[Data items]
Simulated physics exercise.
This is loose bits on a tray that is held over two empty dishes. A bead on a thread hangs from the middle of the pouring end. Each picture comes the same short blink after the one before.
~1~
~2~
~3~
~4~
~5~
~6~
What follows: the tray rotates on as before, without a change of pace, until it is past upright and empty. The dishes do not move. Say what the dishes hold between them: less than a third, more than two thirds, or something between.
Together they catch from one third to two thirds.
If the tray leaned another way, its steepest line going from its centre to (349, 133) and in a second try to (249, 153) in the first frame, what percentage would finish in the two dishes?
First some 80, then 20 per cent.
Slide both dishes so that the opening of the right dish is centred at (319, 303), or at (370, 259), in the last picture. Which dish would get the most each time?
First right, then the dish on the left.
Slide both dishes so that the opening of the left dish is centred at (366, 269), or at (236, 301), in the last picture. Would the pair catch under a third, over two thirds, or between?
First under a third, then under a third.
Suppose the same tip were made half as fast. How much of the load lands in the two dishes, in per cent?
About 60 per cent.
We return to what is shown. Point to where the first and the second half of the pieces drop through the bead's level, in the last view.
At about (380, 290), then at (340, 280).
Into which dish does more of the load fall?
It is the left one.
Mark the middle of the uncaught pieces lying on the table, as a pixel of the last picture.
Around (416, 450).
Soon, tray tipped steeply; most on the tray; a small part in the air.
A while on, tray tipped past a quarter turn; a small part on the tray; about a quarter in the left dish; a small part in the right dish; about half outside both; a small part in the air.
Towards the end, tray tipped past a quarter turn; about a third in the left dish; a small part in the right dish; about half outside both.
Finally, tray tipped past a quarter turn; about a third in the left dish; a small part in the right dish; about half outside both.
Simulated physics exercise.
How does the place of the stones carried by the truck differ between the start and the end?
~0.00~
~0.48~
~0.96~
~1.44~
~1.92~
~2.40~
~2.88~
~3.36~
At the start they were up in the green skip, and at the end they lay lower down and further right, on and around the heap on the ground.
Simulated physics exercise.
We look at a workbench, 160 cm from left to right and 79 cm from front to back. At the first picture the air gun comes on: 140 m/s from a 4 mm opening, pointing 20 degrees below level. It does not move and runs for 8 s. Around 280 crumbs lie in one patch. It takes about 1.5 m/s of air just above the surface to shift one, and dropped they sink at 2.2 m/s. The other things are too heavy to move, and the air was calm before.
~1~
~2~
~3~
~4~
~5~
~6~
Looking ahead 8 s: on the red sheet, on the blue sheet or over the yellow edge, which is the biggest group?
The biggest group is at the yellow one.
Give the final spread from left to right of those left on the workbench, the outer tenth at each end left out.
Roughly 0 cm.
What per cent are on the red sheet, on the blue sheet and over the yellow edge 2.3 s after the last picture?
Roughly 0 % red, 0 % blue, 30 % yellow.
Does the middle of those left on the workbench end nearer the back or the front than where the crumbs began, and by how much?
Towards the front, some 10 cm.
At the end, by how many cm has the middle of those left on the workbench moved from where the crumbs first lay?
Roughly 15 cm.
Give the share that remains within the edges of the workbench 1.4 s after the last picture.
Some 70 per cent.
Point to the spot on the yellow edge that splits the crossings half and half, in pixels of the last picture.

Work required: Copy each line of the data that contains the word "comes".

Response to this exercise:
This is loose bits on a tray that is held over two empty dishes. A bead on a thread hangs from the middle of the pouring end. Each picture comes the same short blink after the one before.
We look at a workbench, 160 cm from left to right and 79 cm from front to back. At the first picture the air gun comes on: 140 m/s from a 4 mm opening, pointing 20 degrees below level. It does not move and runs for 8 s. Around 280 crumbs lie in one patch. It takes about 1.5 m/s of air just above the surface to shift one, and dropped they sink at 2.2 m/s. The other things are too heavy to move, and the air was calm before.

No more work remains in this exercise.